● **What you have to do**: Find the string "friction" in the listing and report every line that has it.

● **Data entries**:
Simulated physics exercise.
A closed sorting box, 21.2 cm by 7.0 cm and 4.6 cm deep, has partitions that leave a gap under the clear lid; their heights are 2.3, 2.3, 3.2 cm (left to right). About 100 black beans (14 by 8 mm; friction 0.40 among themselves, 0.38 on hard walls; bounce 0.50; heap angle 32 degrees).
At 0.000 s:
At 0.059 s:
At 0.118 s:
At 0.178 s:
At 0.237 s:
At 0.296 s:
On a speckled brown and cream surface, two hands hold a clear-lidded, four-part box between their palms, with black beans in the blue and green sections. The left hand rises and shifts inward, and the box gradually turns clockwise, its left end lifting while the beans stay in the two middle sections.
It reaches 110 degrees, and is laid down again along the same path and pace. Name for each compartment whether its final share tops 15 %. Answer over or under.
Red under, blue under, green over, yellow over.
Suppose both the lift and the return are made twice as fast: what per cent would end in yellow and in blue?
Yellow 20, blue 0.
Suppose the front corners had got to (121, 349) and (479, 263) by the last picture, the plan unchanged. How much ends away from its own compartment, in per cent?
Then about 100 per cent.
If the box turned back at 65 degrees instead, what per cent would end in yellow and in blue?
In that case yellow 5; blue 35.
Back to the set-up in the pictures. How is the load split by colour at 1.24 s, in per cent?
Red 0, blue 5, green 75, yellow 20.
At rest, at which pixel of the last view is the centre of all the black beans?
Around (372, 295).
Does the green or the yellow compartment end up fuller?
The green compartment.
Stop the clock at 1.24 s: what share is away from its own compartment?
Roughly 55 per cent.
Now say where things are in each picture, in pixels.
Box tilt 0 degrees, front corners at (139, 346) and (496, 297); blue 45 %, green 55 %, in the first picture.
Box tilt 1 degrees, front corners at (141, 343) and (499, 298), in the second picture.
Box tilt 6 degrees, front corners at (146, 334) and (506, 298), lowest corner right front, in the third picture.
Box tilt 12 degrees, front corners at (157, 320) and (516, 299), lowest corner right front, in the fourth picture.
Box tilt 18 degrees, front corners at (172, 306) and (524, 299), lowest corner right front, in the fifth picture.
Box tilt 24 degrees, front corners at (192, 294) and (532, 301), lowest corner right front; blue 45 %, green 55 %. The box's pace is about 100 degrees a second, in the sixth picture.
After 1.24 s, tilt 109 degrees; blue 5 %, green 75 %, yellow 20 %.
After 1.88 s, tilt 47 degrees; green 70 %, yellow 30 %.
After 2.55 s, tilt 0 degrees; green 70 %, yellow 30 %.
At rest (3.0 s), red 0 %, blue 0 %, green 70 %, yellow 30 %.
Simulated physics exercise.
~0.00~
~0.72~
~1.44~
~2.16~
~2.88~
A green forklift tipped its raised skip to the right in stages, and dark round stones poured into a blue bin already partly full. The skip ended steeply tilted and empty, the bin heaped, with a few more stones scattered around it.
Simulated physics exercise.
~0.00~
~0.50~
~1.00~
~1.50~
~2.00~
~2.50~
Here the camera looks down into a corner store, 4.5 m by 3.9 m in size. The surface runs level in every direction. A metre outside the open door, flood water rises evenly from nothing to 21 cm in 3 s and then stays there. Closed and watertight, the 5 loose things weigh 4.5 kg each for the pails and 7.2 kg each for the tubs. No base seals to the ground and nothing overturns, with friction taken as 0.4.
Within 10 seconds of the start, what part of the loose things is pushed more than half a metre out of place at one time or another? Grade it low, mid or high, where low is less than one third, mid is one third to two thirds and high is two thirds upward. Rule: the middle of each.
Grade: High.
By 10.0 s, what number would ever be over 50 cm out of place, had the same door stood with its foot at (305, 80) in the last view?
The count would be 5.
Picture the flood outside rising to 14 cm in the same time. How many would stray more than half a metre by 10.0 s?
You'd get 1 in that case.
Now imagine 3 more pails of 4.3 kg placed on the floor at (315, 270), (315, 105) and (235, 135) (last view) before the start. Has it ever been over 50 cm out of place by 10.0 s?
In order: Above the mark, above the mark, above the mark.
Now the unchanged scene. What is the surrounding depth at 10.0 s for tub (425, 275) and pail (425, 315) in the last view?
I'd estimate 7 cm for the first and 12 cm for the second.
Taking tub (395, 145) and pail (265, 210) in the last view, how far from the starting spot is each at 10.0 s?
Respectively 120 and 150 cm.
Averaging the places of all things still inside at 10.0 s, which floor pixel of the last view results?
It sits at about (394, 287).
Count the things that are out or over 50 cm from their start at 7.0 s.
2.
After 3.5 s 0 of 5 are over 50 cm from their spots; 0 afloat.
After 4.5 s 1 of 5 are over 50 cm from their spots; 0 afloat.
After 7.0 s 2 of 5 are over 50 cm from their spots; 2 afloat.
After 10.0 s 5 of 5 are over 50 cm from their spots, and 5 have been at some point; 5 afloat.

● **Response to the task**:
A closed sorting box, 21.2 cm by 7.0 cm and 4.6 cm deep, has partitions that leave a gap under the clear lid; their heights are 2.3, 2.3, 3.2 cm (left to right). About 100 black beans (14 by 8 mm; friction 0.40 among themselves, 0.38 on hard walls; bounce 0.50; heap angle 32 degrees).
Here the camera looks down into a corner store, 4.5 m by 3.9 m in size. The surface runs level in every direction. A metre outside the open door, flood water rises evenly from nothing to 21 cm in 3 s and then stays there. Closed and watertight, the 5 loose things weigh 4.5 kg each for the pails and 7.2 kg each for the tubs. No base seals to the ground and nothing overturns, with friction taken as 0.4.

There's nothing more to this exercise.